EXERCISE REQUIREMENTS
Look through the data below. Collect every line where the word "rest" occurs.

GIVEN DATA
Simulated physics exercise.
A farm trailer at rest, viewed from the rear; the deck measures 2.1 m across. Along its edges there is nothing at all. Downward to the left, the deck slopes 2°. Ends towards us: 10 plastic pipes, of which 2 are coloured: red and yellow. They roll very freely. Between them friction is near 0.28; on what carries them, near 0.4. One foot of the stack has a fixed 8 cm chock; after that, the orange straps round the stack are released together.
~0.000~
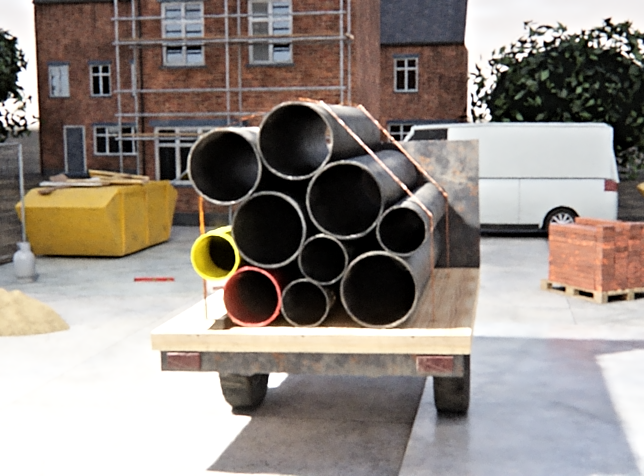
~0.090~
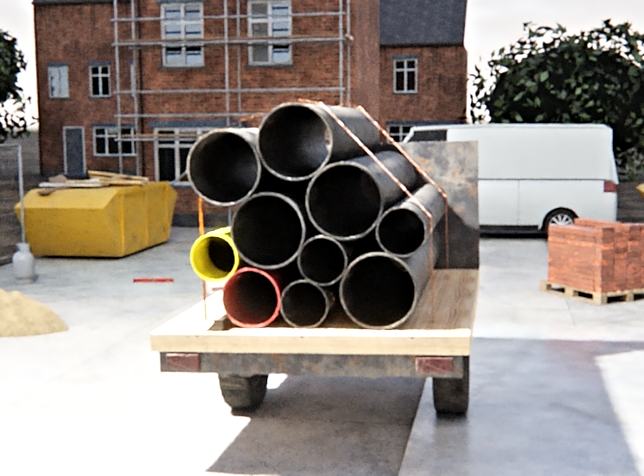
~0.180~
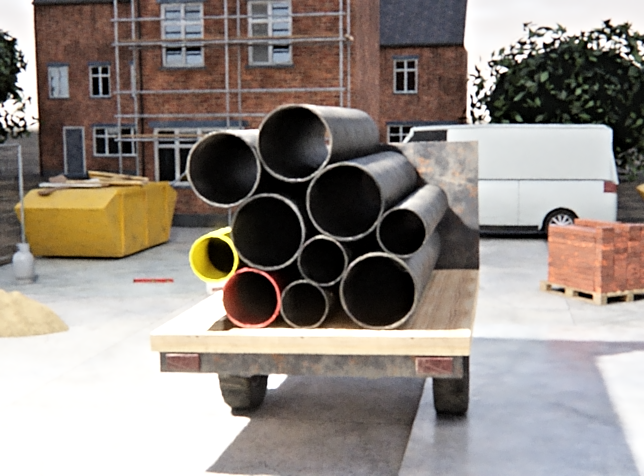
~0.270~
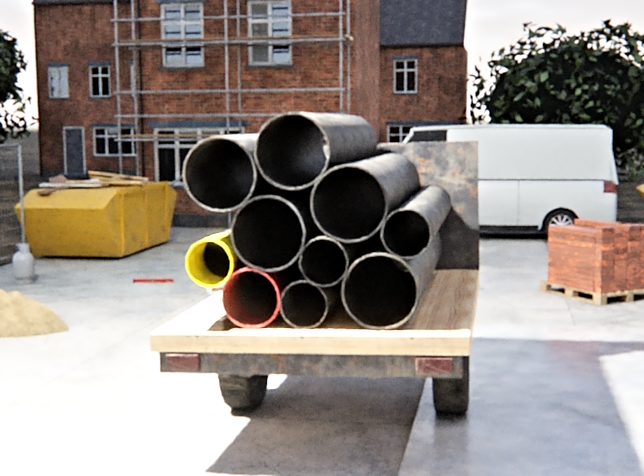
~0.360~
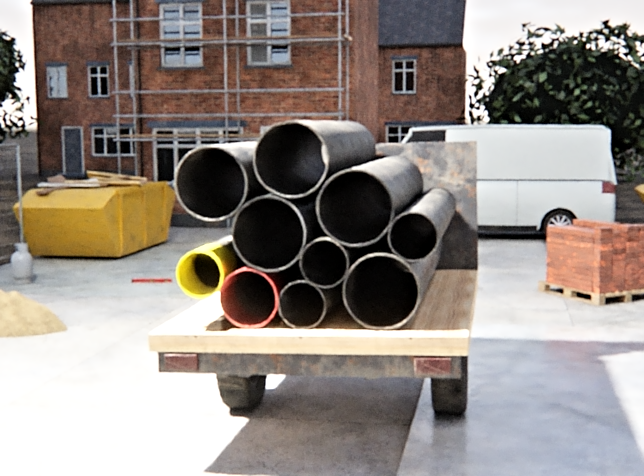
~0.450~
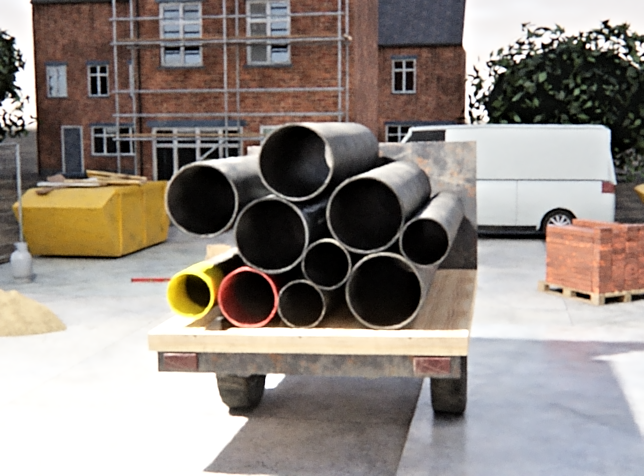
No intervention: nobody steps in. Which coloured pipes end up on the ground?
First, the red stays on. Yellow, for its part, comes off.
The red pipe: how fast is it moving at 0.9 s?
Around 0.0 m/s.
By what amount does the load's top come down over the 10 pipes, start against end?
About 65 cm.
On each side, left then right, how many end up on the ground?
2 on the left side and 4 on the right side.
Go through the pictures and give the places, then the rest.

RESULT FOR THIS TASK
A farm trailer at rest, viewed from the rear; the deck measures 2.1 m across. Along its edges there is nothing at all. Downward to the left, the deck slopes 2°. Ends towards us: 10 plastic pipes, of which 2 are coloured: red and yellow. They roll very freely. Between them friction is near 0.28; on what carries them, near 0.4. One foot of the stack has a fixed 8 cm chock; after that, the orange straps round the stack are released together.
Go through the pictures and give the places, then the rest.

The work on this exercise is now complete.